* **Short problem**
Your job is to retype all of the data word for word, leaving every image out.

* **Recorded information**
· · · · · · ·

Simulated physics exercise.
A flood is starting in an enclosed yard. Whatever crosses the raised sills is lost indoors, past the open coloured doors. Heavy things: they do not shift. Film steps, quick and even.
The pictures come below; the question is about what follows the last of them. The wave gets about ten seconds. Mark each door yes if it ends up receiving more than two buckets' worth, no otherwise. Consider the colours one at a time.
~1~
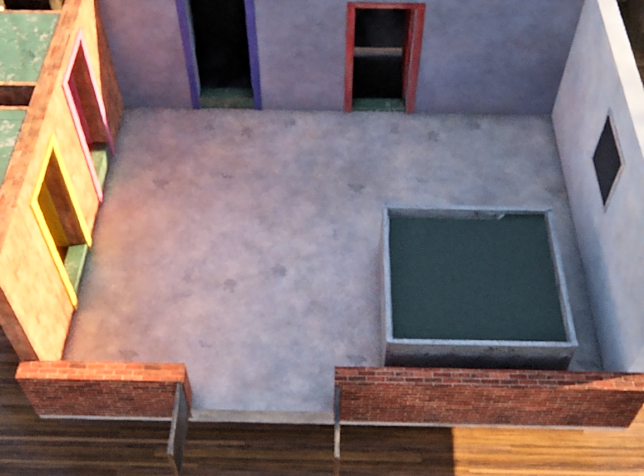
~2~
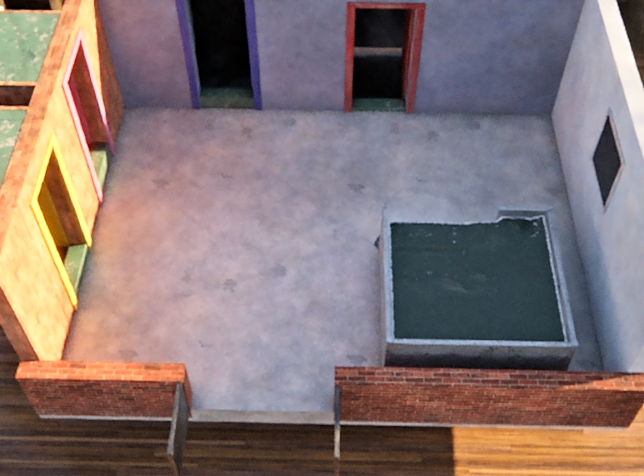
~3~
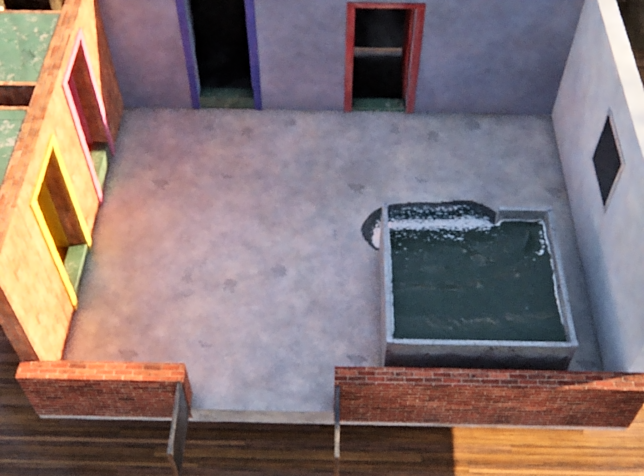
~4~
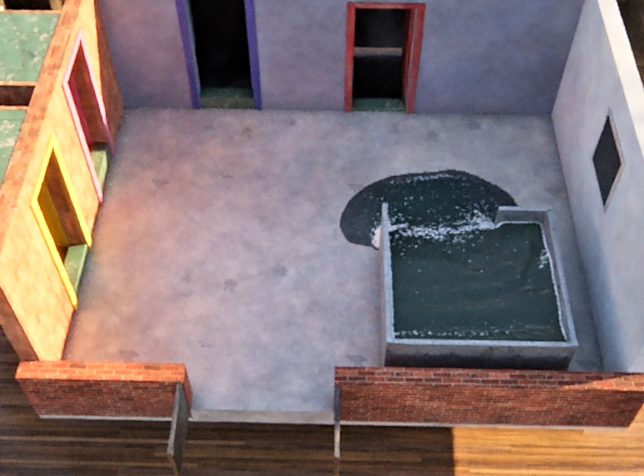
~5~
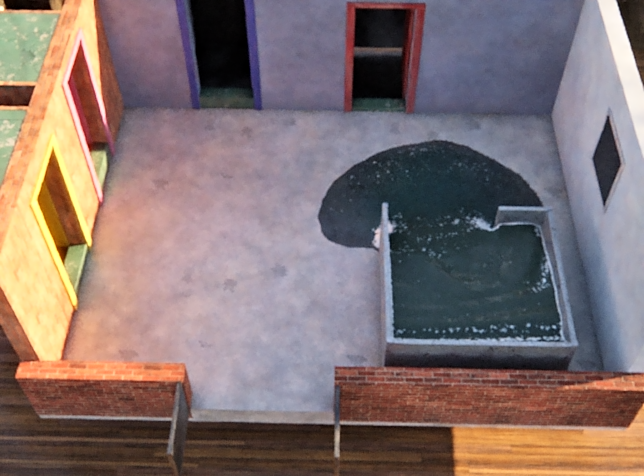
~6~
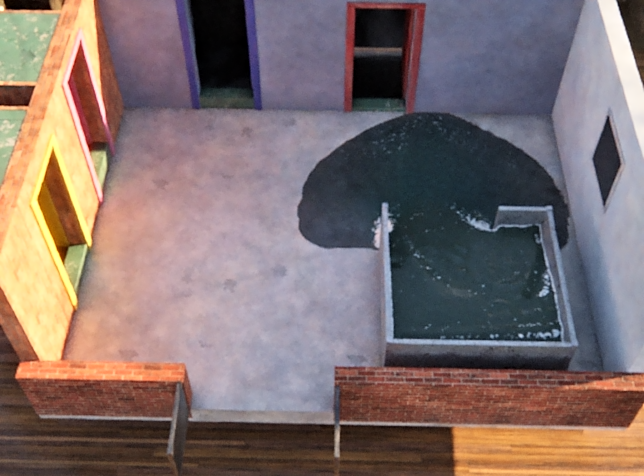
Blue door - no, pink door - no, red door - yes, yellow door - no.
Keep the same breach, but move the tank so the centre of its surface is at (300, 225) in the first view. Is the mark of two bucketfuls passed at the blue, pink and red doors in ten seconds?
Well, the blue door tops the threshold, the pink door remains below, and the red door tops the threshold.
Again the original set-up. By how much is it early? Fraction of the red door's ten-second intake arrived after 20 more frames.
That share would be near 70 %.
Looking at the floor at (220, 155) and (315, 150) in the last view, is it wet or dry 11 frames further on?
Result, in the order given: Wetted / wetted.
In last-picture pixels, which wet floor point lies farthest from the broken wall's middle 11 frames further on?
Near (145, 113).
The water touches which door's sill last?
The yellow door.
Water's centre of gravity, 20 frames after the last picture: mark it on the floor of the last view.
I'd say near (408, 211).
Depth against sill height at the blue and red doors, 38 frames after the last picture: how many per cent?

· · · · · · ·

* **Answer below**
Simulated physics exercise.
A flood is starting in an enclosed yard. Whatever crosses the raised sills is lost indoors, past the open coloured doors. Heavy things: they do not shift. Film steps, quick and even.
The pictures come below; the question is about what follows the last of them. The wave gets about ten seconds. Mark each door yes if it ends up receiving more than two buckets' worth, no otherwise. Consider the colours one at a time.
~1~
~2~
~3~
~4~
~5~
~6~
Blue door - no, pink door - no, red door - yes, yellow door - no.
Keep the same breach, but move the tank so the centre of its surface is at (300, 225) in the first view. Is the mark of two bucketfuls passed at the blue, pink and red doors in ten seconds?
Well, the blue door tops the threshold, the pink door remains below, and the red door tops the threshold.
Again the original set-up. By how much is it early? Fraction of the red door's ten-second intake arrived after 20 more frames.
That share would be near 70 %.
Looking at the floor at (220, 155) and (315, 150) in the last view, is it wet or dry 11 frames further on?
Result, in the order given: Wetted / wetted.
In last-picture pixels, which wet floor point lies farthest from the broken wall's middle 11 frames further on?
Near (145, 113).
The water touches which door's sill last?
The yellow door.
Water's centre of gravity, 20 frames after the last picture: mark it on the floor of the last view.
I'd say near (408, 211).
Depth against sill height at the blue and red doors, 38 frames after the last picture: how many per cent?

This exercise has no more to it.